## Exercise description:
Restate the data word for word and leave the images out.
## Begin Given records
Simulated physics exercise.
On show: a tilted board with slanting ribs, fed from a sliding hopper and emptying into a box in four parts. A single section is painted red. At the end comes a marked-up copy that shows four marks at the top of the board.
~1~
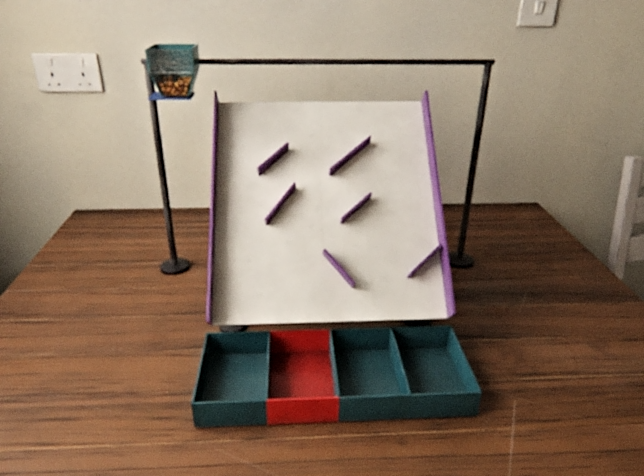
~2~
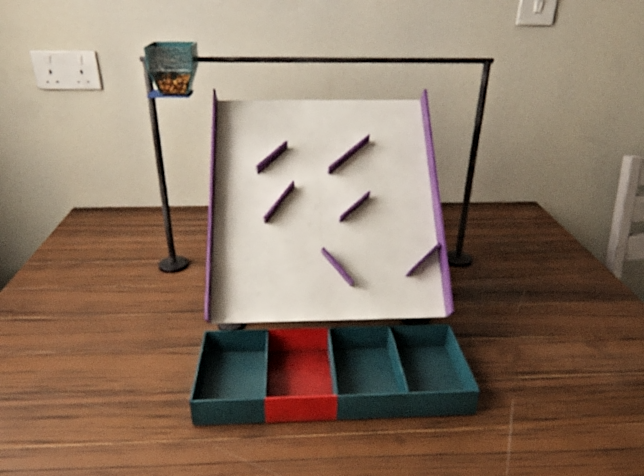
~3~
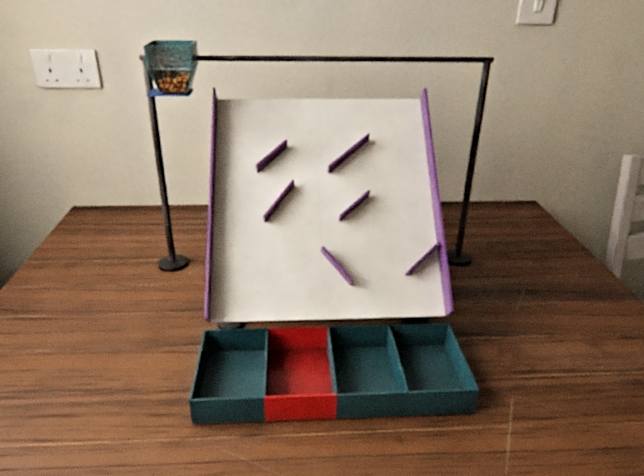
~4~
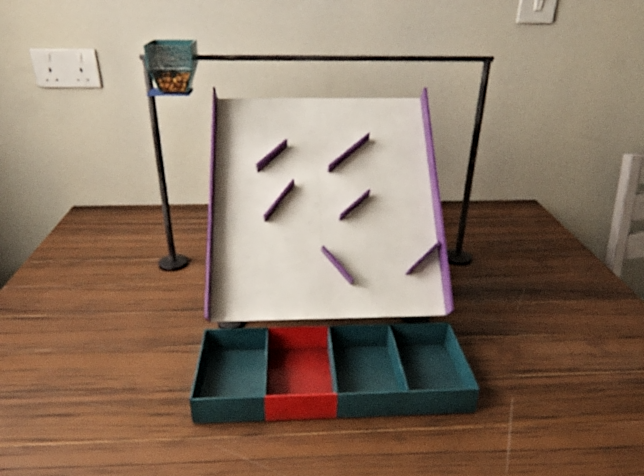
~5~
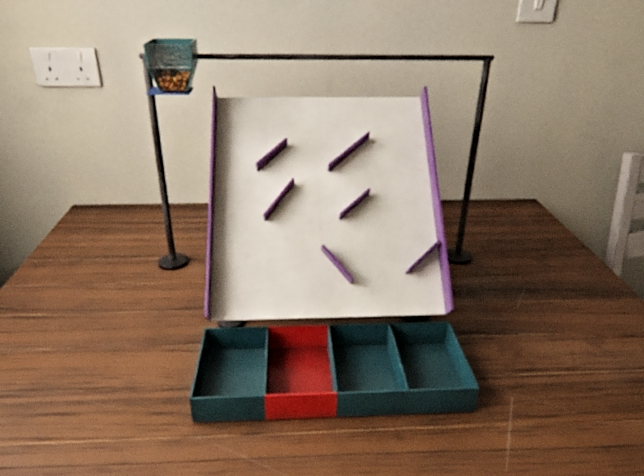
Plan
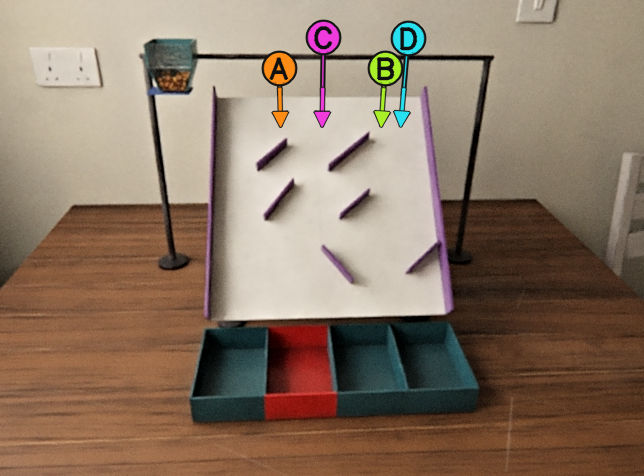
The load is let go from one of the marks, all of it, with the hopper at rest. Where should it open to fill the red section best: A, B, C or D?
I would pick mark C.
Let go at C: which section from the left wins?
The second.
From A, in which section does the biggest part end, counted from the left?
The first.
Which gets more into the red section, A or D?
Mark A.
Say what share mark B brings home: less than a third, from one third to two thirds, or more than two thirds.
Mark B gives less than a third.
On the marked copy, mark A meets the board at (280, 121); mark B meets the board at (381, 121); mark C meets the board at (322, 121); mark D meets the board at (401, 121).
With A, roughly a quarter in the red section, the larger part in other sections, just a few outside the box.
With B, about a tenth in the red section, almost all in other sections.
With C, the larger part in the red section, about a tenth in other sections, about a tenth outside the box.
With D, just a few in the red section, almost all in other sections.
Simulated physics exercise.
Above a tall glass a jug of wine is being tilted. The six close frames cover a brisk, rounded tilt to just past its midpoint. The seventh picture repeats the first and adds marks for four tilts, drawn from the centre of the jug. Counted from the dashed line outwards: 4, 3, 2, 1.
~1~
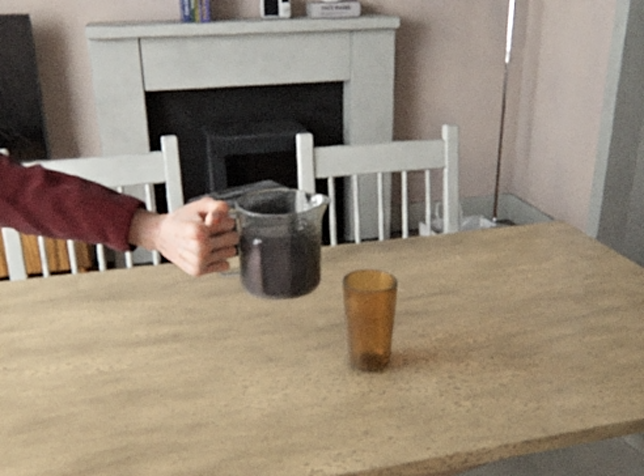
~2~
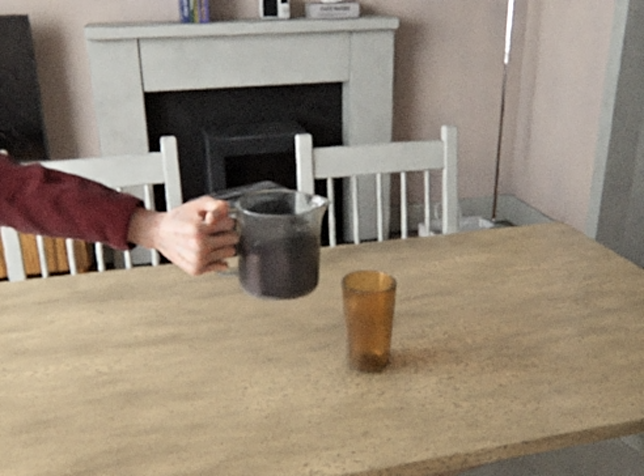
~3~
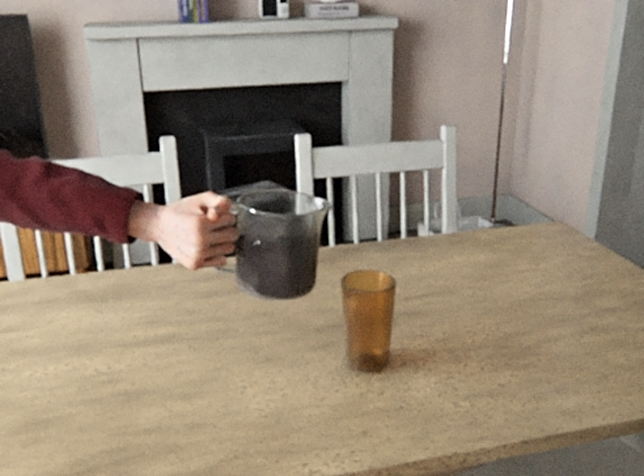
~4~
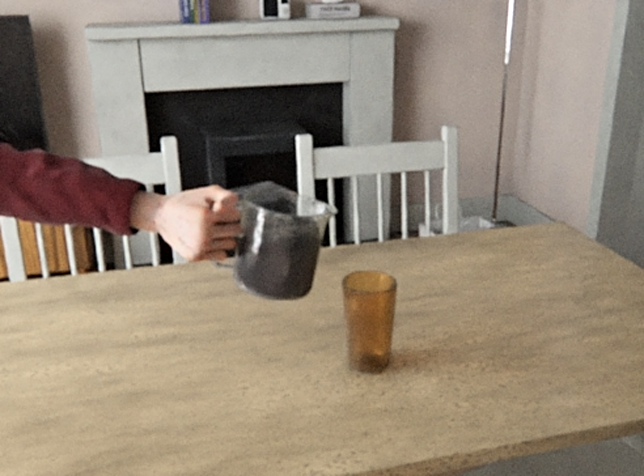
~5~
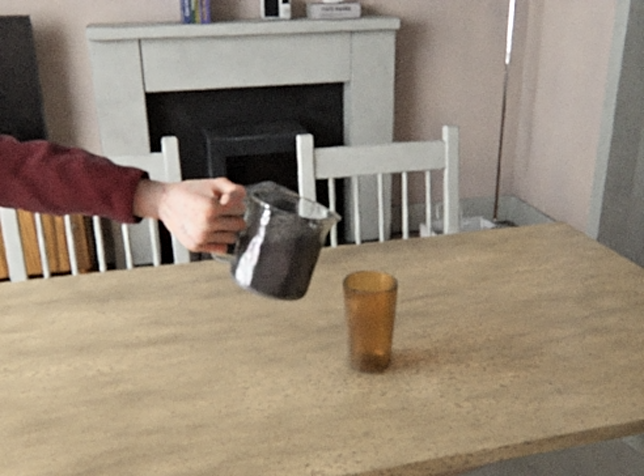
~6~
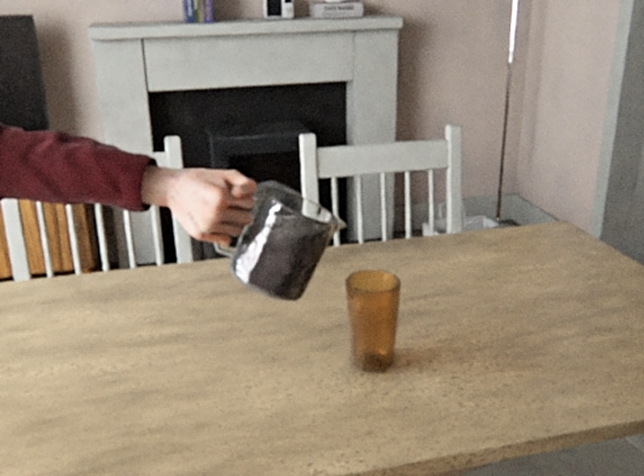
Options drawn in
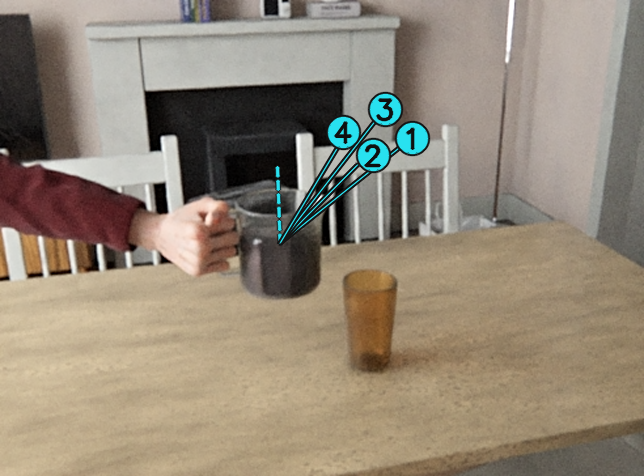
A hand in a dark red sleeve held a clear jug of dark liquid above a wooden table, then gradually tilted it rightward near a tall amber glass, with nothing coming out.
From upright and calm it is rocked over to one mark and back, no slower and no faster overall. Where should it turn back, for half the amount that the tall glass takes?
Best: 1.
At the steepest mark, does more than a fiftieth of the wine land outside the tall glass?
No.
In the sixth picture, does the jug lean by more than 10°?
Yes, it does.
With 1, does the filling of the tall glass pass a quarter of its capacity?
Yes.
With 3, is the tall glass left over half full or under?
Under.
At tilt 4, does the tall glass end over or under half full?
Under.
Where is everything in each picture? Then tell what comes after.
In the first frame, upright, lip at (329, 199); rim of the tall glass round (370, 280); nothing has left yet.
In the second frame, upright, lip at (329, 201); nothing has left yet.
In the third frame, tipped about 5°, lip at (331, 204); nothing has left yet.
In the fourth frame, tipped about 11°, lip at (335, 210); nothing has left yet.
In the fifth frame, tipped about 18°, lip at (340, 217); nothing has left yet.
In the sixth frame, tipped about 26°, lip at (345, 224); nothing has left yet.
In cyan, 1 at (398, 148); 2 at (357, 164); 3 at (374, 122); 4 at (336, 148).
Choosing 1, the tall glass ends with about 48 % of what it can hold.
Choosing 2, the tall glass ends with about 28 % of what it can hold.
Choosing 3, the tall glass ends with about 13 % of what it can hold.
Choosing 4, the tall glass ends with about 3 % of what it can hold.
## End Given records
## Task output:
Simulated physics exercise.
On show: a tilted board with slanting ribs, fed from a sliding hopper and emptying into a box in four parts. A single section is painted red. At the end comes a marked-up copy that shows four marks at the top of the board.
~1~
~2~
~3~
~4~
~5~
Plan
The load is let go from one of the marks, all of it, with the hopper at rest. Where should it open to fill the red section best: A, B, C or D?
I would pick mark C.
Let go at C: which section from the left wins?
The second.
From A, in which section does the biggest part end, counted from the left?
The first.
Which gets more into the red section, A or D?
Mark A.
Say what share mark B brings home: less than a third, from one third to two thirds, or more than two thirds.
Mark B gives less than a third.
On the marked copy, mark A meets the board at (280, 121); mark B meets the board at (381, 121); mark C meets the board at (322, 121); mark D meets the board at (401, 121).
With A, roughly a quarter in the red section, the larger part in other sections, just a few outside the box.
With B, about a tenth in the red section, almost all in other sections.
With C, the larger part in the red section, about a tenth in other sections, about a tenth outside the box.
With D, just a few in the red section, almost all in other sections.
Simulated physics exercise.
Above a tall glass a jug of wine is being tilted. The six close frames cover a brisk, rounded tilt to just past its midpoint. The seventh picture repeats the first and adds marks for four tilts, drawn from the centre of the jug. Counted from the dashed line outwards: 4, 3, 2, 1.
~1~
~2~
~3~
~4~
~5~
~6~
Options drawn in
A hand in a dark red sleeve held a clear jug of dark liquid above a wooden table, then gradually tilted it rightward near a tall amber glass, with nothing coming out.
From upright and calm it is rocked over to one mark and back, no slower and no faster overall. Where should it turn back, for half the amount that the tall glass takes?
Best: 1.
At the steepest mark, does more than a fiftieth of the wine land outside the tall glass?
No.
In the sixth picture, does the jug lean by more than 10°?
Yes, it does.
With 1, does the filling of the tall glass pass a quarter of its capacity?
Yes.
With 3, is the tall glass left over half full or under?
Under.
At tilt 4, does the tall glass end over or under half full?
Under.
Where is everything in each picture? Then tell what comes after.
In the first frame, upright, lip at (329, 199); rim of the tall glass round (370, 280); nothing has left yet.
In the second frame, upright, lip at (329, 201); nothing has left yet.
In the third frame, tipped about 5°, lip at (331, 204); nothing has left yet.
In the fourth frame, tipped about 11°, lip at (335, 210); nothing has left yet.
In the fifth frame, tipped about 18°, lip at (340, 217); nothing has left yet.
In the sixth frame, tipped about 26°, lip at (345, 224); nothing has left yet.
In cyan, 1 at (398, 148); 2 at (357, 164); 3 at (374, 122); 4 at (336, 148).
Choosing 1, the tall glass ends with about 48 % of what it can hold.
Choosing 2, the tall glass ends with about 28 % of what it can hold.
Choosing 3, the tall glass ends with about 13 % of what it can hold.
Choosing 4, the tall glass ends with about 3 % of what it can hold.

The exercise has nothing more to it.